* **TASK BRIEF**
What is the number of lines containing the string "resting"? Answer with the number only.

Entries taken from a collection

▬▬▬▬▬▬▬▬▬▬

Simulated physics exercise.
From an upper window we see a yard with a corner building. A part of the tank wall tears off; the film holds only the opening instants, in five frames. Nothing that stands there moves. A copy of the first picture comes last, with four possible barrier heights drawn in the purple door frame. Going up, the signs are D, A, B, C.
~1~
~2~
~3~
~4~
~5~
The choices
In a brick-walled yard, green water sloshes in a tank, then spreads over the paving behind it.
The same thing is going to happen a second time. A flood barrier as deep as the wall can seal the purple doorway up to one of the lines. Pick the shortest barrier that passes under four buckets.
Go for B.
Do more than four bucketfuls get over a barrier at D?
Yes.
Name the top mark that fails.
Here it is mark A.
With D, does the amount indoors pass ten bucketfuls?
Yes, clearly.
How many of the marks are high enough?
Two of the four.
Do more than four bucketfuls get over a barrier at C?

▬▬▬▬▬▬▬▬▬▬

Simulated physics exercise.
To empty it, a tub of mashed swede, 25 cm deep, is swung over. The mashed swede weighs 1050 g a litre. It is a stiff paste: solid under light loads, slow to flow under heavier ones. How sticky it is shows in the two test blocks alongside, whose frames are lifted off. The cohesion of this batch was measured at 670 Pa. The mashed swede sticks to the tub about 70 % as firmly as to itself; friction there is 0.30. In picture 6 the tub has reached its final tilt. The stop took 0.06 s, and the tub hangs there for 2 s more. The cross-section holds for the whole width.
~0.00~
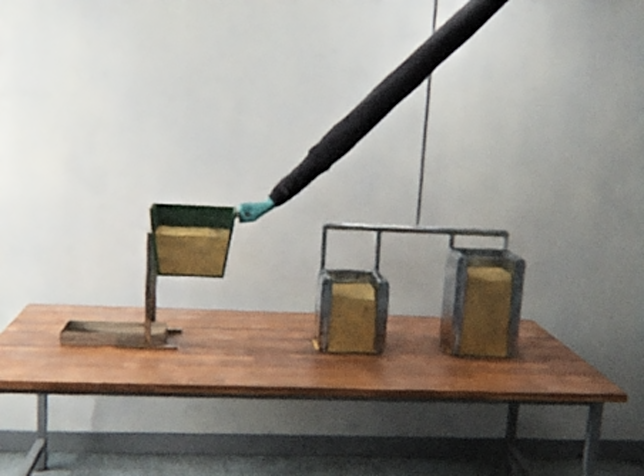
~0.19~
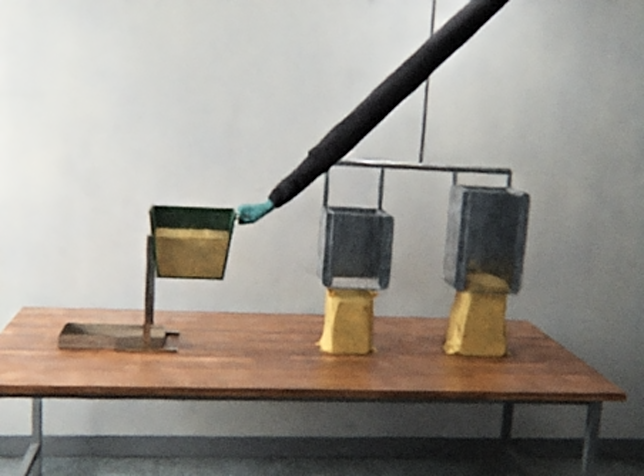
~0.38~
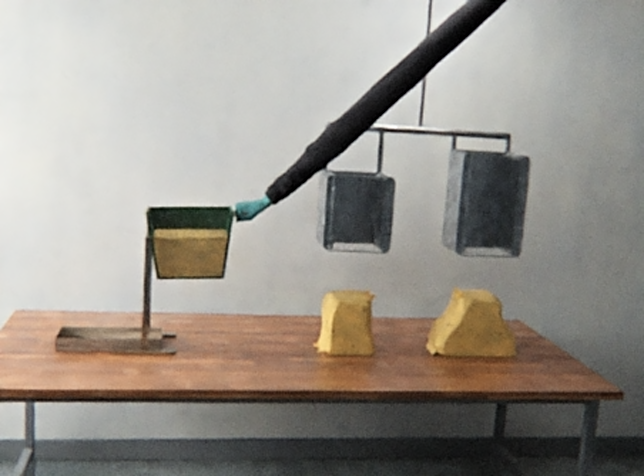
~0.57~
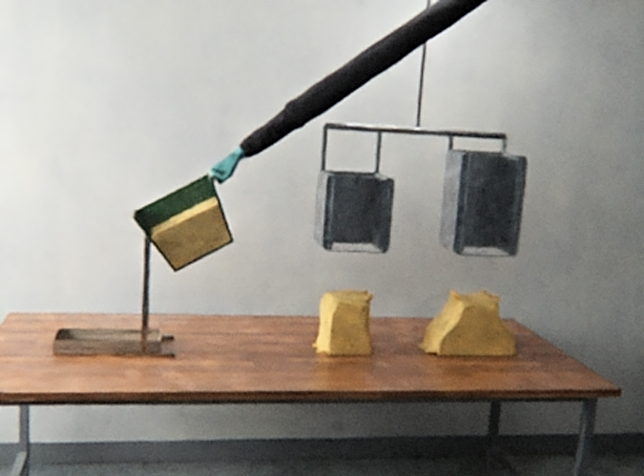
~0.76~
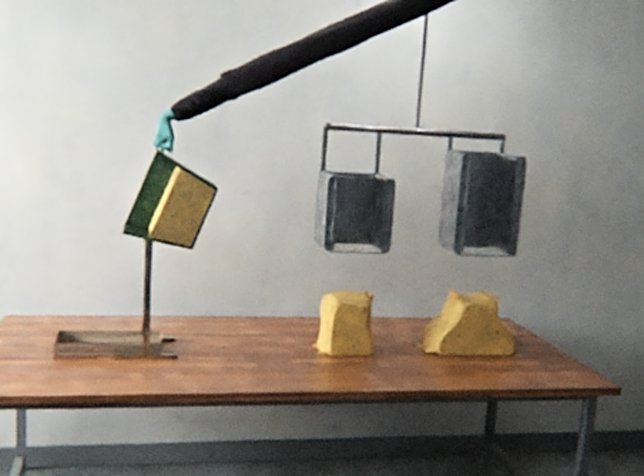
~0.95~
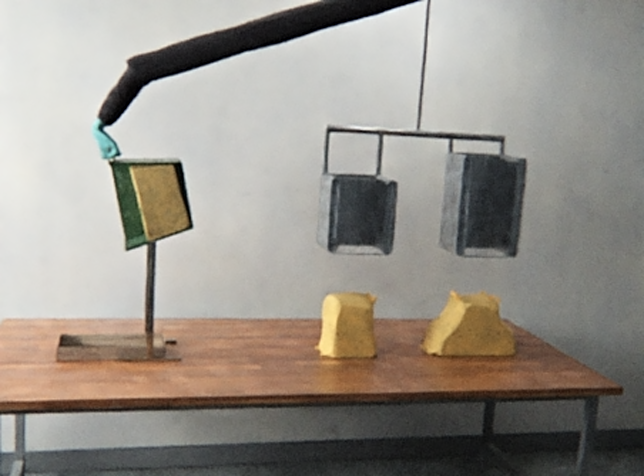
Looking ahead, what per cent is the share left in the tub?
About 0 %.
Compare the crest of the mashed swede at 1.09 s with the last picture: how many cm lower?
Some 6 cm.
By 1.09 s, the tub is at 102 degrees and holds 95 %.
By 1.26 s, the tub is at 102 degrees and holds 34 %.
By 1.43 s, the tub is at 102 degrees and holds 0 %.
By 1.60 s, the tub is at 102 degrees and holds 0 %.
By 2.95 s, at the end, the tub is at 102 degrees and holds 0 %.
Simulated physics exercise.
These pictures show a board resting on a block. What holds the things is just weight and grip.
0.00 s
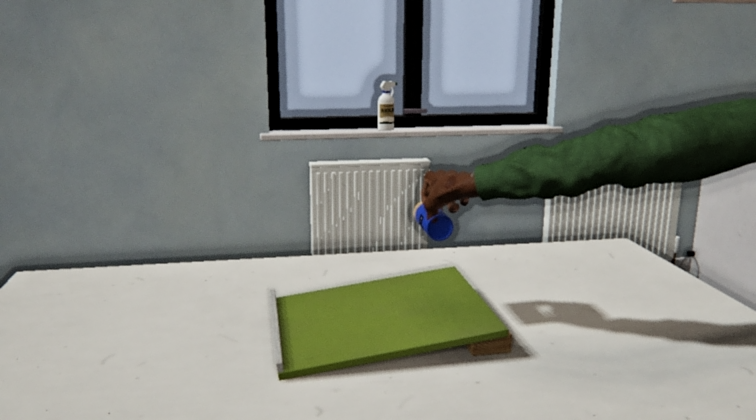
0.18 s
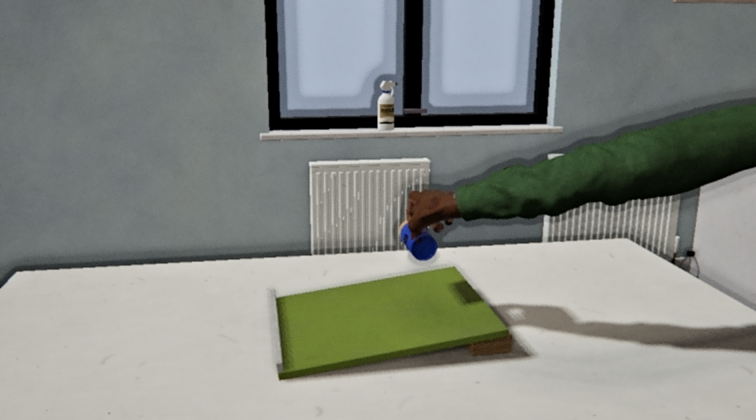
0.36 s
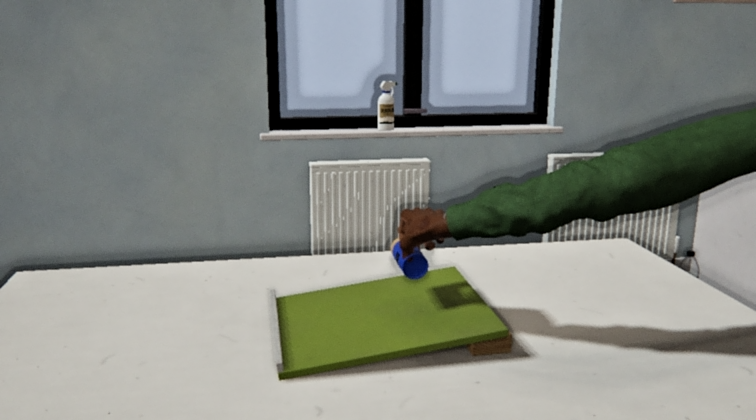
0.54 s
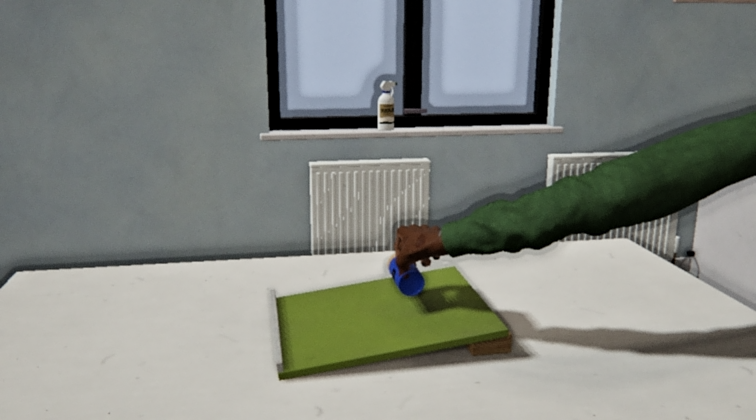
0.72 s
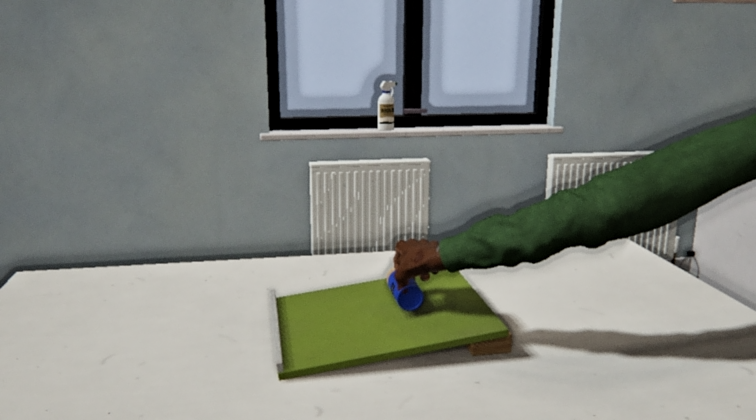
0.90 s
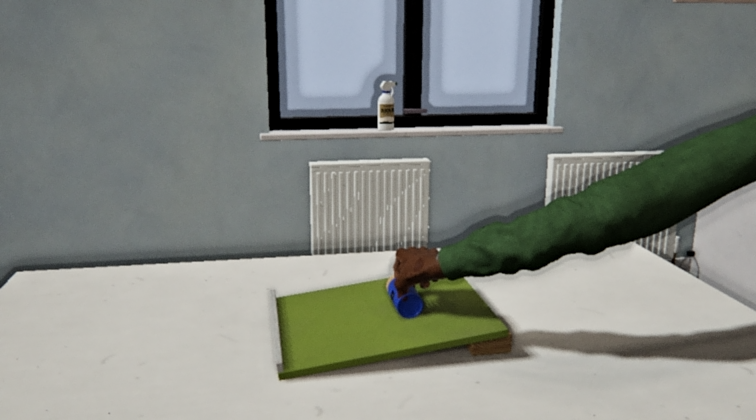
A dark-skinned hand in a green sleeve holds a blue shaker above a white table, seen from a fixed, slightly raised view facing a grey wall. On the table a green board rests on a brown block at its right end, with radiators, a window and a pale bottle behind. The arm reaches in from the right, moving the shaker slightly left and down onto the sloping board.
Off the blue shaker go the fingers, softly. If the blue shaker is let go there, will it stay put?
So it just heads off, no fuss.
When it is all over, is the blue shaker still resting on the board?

▬▬▬▬▬▬▬▬▬▬

* **TASK RESULT**
2